> Source data:
══════════
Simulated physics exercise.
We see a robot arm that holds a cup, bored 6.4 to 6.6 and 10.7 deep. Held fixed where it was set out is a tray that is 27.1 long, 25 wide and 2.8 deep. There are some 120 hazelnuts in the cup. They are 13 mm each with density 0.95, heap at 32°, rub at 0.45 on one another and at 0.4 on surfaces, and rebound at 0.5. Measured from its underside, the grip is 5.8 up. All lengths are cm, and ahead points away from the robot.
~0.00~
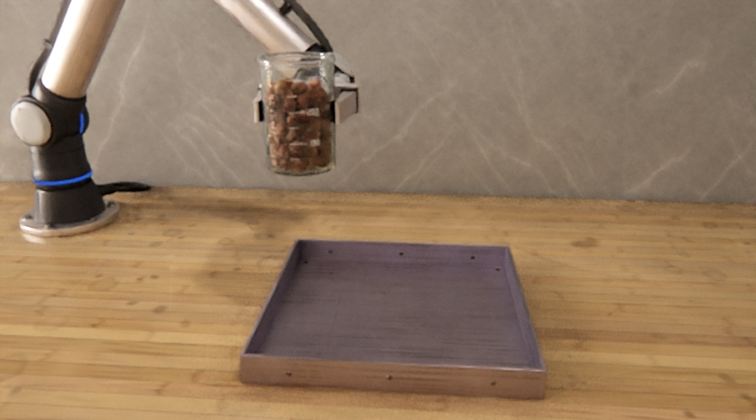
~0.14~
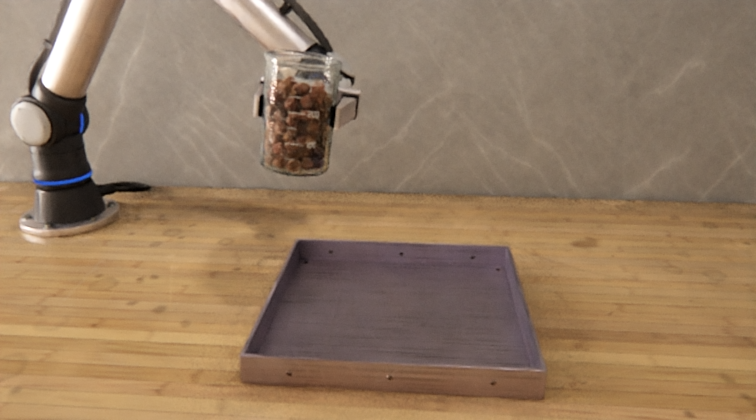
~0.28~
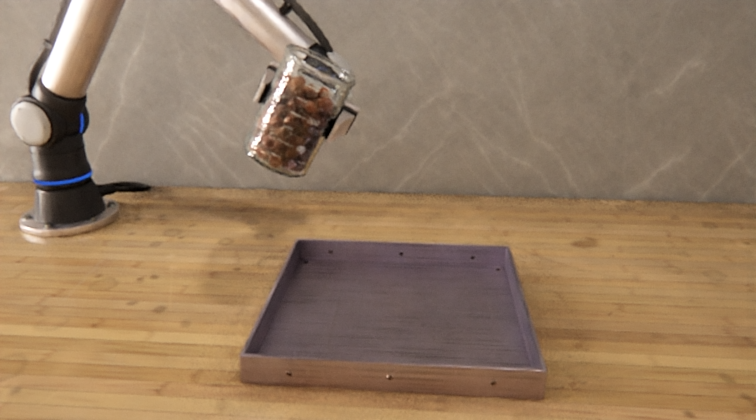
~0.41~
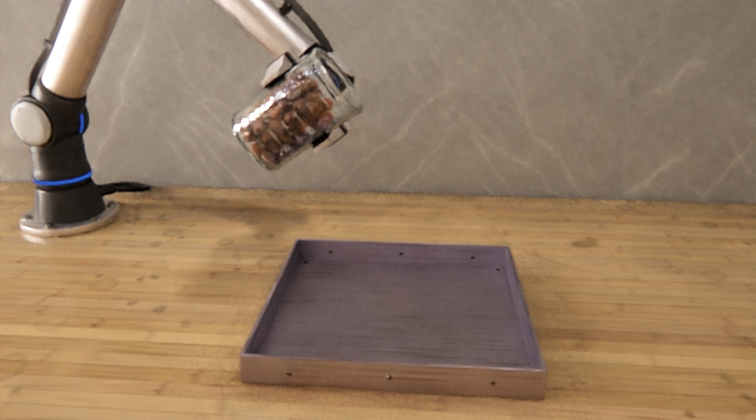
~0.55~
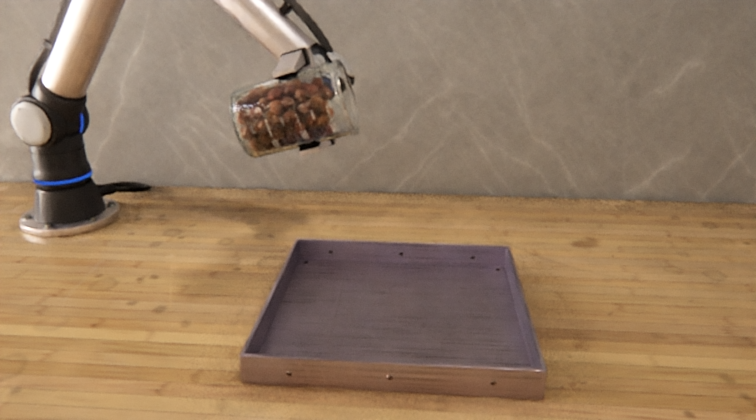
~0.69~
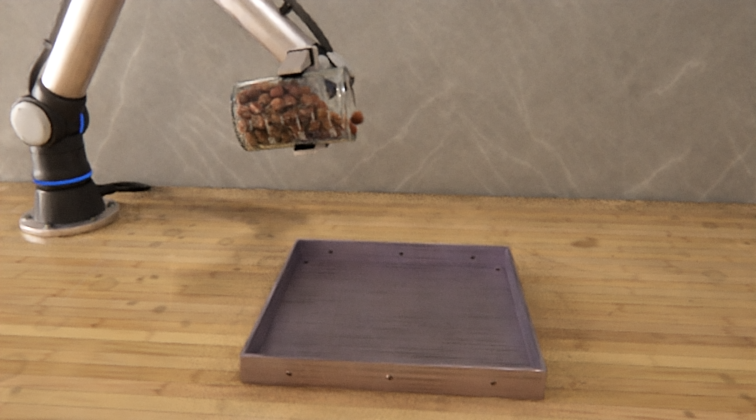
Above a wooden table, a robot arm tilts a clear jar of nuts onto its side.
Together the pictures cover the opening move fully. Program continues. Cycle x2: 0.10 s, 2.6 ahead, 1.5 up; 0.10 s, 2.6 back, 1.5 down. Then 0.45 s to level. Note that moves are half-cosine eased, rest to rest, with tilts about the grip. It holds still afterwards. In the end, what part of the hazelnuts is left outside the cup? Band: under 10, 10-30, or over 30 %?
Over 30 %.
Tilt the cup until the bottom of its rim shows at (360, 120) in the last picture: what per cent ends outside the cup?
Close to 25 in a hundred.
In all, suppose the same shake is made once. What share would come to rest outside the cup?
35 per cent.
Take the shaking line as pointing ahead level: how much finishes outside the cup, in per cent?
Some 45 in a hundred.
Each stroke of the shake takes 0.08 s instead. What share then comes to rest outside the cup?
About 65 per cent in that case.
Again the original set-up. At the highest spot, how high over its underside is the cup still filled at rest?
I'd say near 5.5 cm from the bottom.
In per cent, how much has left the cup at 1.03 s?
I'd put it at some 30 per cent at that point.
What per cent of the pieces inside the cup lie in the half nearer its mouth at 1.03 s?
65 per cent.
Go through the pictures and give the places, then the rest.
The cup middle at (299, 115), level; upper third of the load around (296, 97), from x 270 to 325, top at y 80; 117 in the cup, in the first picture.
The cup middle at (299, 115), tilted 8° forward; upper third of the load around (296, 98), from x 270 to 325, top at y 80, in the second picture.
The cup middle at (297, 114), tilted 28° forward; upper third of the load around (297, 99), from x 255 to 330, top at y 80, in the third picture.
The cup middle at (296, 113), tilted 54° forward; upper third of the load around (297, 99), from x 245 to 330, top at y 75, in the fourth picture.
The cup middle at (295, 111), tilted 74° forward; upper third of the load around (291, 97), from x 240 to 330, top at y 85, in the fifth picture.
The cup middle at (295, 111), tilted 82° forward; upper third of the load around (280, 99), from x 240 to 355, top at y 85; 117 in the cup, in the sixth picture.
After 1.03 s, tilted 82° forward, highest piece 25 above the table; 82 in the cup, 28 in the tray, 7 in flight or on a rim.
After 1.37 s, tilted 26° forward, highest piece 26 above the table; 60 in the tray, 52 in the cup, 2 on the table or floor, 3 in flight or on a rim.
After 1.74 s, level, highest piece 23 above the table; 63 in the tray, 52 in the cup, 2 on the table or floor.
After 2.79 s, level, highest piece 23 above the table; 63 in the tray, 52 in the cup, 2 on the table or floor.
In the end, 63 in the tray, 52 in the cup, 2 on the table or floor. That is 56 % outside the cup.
══════════
> Given task:
Repeat the material exactly as it reads, without any of its pictures.

> Full answer:
Simulated physics exercise.
We see a robot arm that holds a cup, bored 6.4 to 6.6 and 10.7 deep. Held fixed where it was set out is a tray that is 27.1 long, 25 wide and 2.8 deep. There are some 120 hazelnuts in the cup. They are 13 mm each with density 0.95, heap at 32°, rub at 0.45 on one another and at 0.4 on surfaces, and rebound at 0.5. Measured from its underside, the grip is 5.8 up. All lengths are cm, and ahead points away from the robot.
~0.00~
~0.14~
~0.28~
~0.41~
~0.55~
~0.69~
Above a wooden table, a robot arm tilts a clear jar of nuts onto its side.
Together the pictures cover the opening move fully. Program continues. Cycle x2: 0.10 s, 2.6 ahead, 1.5 up; 0.10 s, 2.6 back, 1.5 down. Then 0.45 s to level. Note that moves are half-cosine eased, rest to rest, with tilts about the grip. It holds still afterwards. In the end, what part of the hazelnuts is left outside the cup? Band: under 10, 10-30, or over 30 %?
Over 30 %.
Tilt the cup until the bottom of its rim shows at (360, 120) in the last picture: what per cent ends outside the cup?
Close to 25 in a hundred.
In all, suppose the same shake is made once. What share would come to rest outside the cup?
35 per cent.
Take the shaking line as pointing ahead level: how much finishes outside the cup, in per cent?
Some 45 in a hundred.
Each stroke of the shake takes 0.08 s instead. What share then comes to rest outside the cup?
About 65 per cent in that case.
Again the original set-up. At the highest spot, how high over its underside is the cup still filled at rest?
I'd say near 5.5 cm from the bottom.
In per cent, how much has left the cup at 1.03 s?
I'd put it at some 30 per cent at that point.
What per cent of the pieces inside the cup lie in the half nearer its mouth at 1.03 s?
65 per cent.
Go through the pictures and give the places, then the rest.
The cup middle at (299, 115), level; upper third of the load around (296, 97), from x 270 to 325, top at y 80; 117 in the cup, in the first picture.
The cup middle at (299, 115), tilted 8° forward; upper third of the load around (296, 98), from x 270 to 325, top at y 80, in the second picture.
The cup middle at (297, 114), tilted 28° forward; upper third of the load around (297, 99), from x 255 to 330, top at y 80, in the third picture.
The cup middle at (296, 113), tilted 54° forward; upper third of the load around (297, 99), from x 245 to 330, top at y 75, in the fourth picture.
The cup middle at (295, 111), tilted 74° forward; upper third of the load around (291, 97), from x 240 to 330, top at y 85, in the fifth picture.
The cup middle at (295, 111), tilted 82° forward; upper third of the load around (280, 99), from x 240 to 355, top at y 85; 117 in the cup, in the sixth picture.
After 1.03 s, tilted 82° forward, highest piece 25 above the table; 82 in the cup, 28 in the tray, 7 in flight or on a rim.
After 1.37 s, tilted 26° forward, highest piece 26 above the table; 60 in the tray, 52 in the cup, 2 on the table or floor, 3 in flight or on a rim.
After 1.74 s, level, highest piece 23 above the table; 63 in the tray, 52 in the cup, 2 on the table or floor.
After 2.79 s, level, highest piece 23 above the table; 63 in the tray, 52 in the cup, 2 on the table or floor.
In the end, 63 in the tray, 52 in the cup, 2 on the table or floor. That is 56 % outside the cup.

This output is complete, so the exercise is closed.